## Given information
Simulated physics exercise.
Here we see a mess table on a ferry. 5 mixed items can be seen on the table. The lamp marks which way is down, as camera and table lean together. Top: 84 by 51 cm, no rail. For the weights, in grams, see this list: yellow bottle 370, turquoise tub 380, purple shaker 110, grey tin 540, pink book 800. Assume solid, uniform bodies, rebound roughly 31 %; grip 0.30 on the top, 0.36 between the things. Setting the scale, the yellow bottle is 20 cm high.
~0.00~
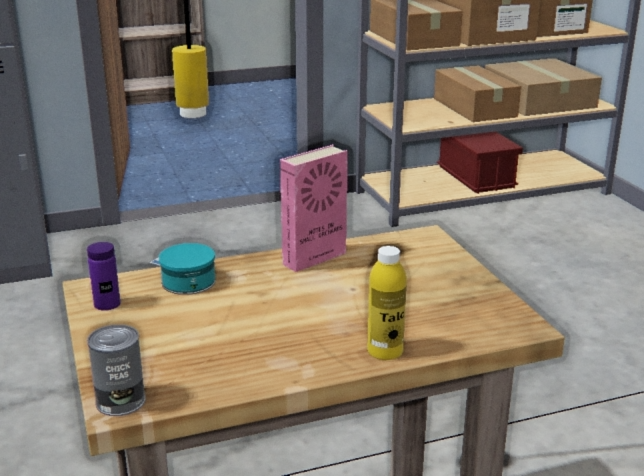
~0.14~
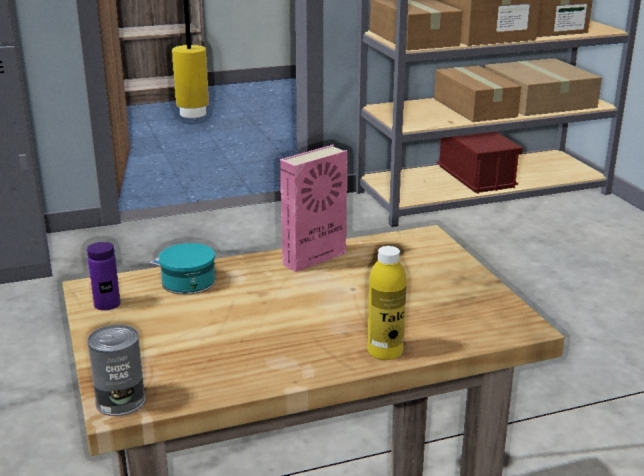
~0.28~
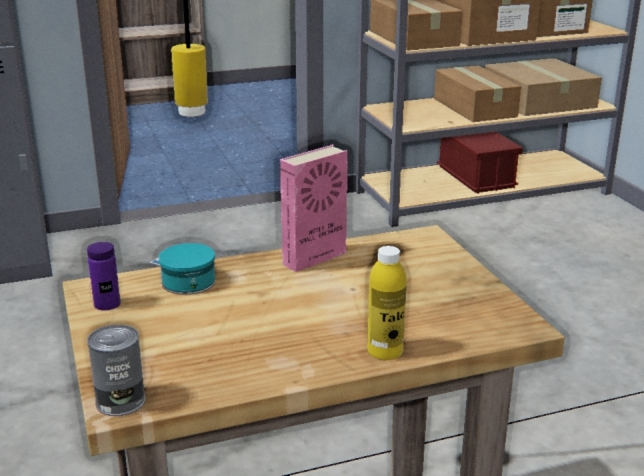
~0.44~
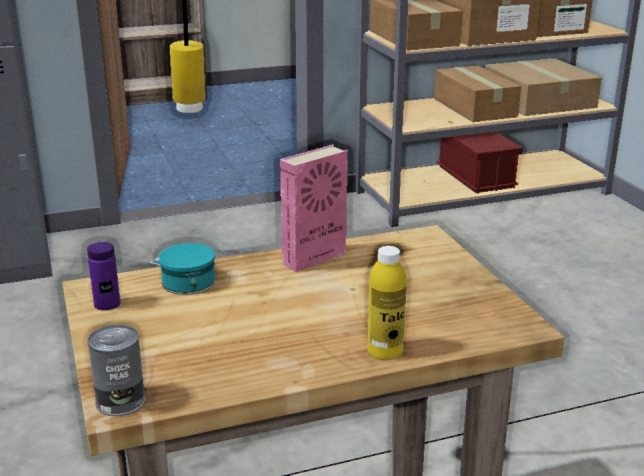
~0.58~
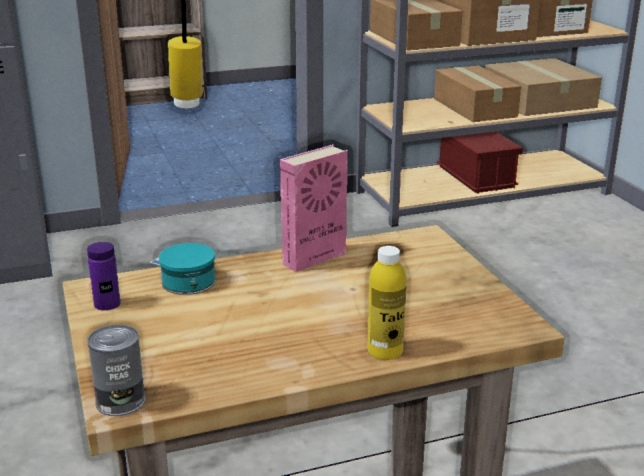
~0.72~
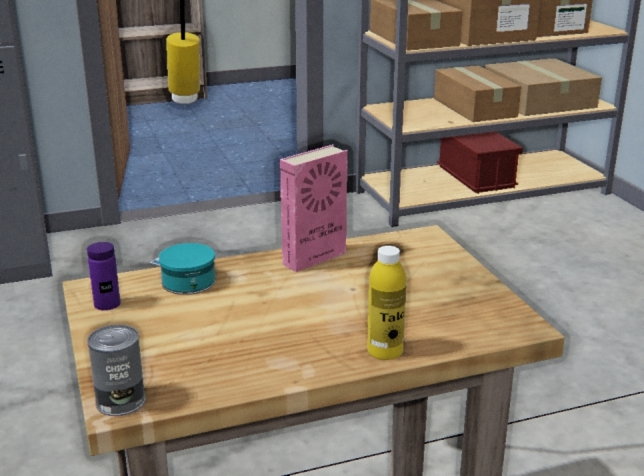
In a room with a doorway and shelves, a wooden table held a yellow bottle, pink book, turquoise tub, purple shaker and grey tin, all staying put while a hanging yellow cylinder drifted slightly left.
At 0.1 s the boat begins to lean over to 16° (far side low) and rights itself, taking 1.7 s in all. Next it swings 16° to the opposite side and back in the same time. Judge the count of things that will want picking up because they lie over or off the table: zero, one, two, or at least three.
The count is one.
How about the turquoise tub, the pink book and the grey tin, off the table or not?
Turquoise tub: Stays in bounds; pink book: Goes out of bounds; grey tin: Stays in bounds.
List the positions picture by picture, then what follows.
Boat level; yellow bottle (387, 302); turquoise tub (188, 269), in the first frame.
Boat level; pink book (315, 208); purple shaker (104, 276), in the second frame.
Heel 2°, far side down; grey tin (117, 370); pink book (315, 208), in the third frame.
Heel 6°, far side down; purple shaker (104, 276); grey tin (117, 370), in the fourth frame.
Heel 10°, far side down; pink book (315, 208); purple shaker (104, 276), in the fifth frame.
Heel 13°, far side down; yellow bottle (387, 302); turquoise tub (188, 269), in the sixth frame.
By 1.22 s, heel 12°, far side down; pink book now off the table.
By 1.52 s, heel 4°, far side down.
By 1.92 s, heel 1°, near side down.
By 2.92 s, heel 12°, near side down.
When it is over (4.0 s), off the table, pink book; the other 4 within 5 cm of the start. End places, in pixels of the last picture, yellow bottle near (387, 302), turquoise tub near (188, 269).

## Challenge
Leave out all pictures, then copy the remaining material exactly.

## Answer
Simulated physics exercise.
Here we see a mess table on a ferry. 5 mixed items can be seen on the table. The lamp marks which way is down, as camera and table lean together. Top: 84 by 51 cm, no rail. For the weights, in grams, see this list: yellow bottle 370, turquoise tub 380, purple shaker 110, grey tin 540, pink book 800. Assume solid, uniform bodies, rebound roughly 31 %; grip 0.30 on the top, 0.36 between the things. Setting the scale, the yellow bottle is 20 cm high.
~0.00~
~0.14~
~0.28~
~0.44~
~0.58~
~0.72~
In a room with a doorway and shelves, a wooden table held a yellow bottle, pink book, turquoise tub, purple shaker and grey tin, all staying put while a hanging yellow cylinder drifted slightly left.
At 0.1 s the boat begins to lean over to 16° (far side low) and rights itself, taking 1.7 s in all. Next it swings 16° to the opposite side and back in the same time. Judge the count of things that will want picking up because they lie over or off the table: zero, one, two, or at least three.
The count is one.
How about the turquoise tub, the pink book and the grey tin, off the table or not?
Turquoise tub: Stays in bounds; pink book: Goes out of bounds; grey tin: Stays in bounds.
List the positions picture by picture, then what follows.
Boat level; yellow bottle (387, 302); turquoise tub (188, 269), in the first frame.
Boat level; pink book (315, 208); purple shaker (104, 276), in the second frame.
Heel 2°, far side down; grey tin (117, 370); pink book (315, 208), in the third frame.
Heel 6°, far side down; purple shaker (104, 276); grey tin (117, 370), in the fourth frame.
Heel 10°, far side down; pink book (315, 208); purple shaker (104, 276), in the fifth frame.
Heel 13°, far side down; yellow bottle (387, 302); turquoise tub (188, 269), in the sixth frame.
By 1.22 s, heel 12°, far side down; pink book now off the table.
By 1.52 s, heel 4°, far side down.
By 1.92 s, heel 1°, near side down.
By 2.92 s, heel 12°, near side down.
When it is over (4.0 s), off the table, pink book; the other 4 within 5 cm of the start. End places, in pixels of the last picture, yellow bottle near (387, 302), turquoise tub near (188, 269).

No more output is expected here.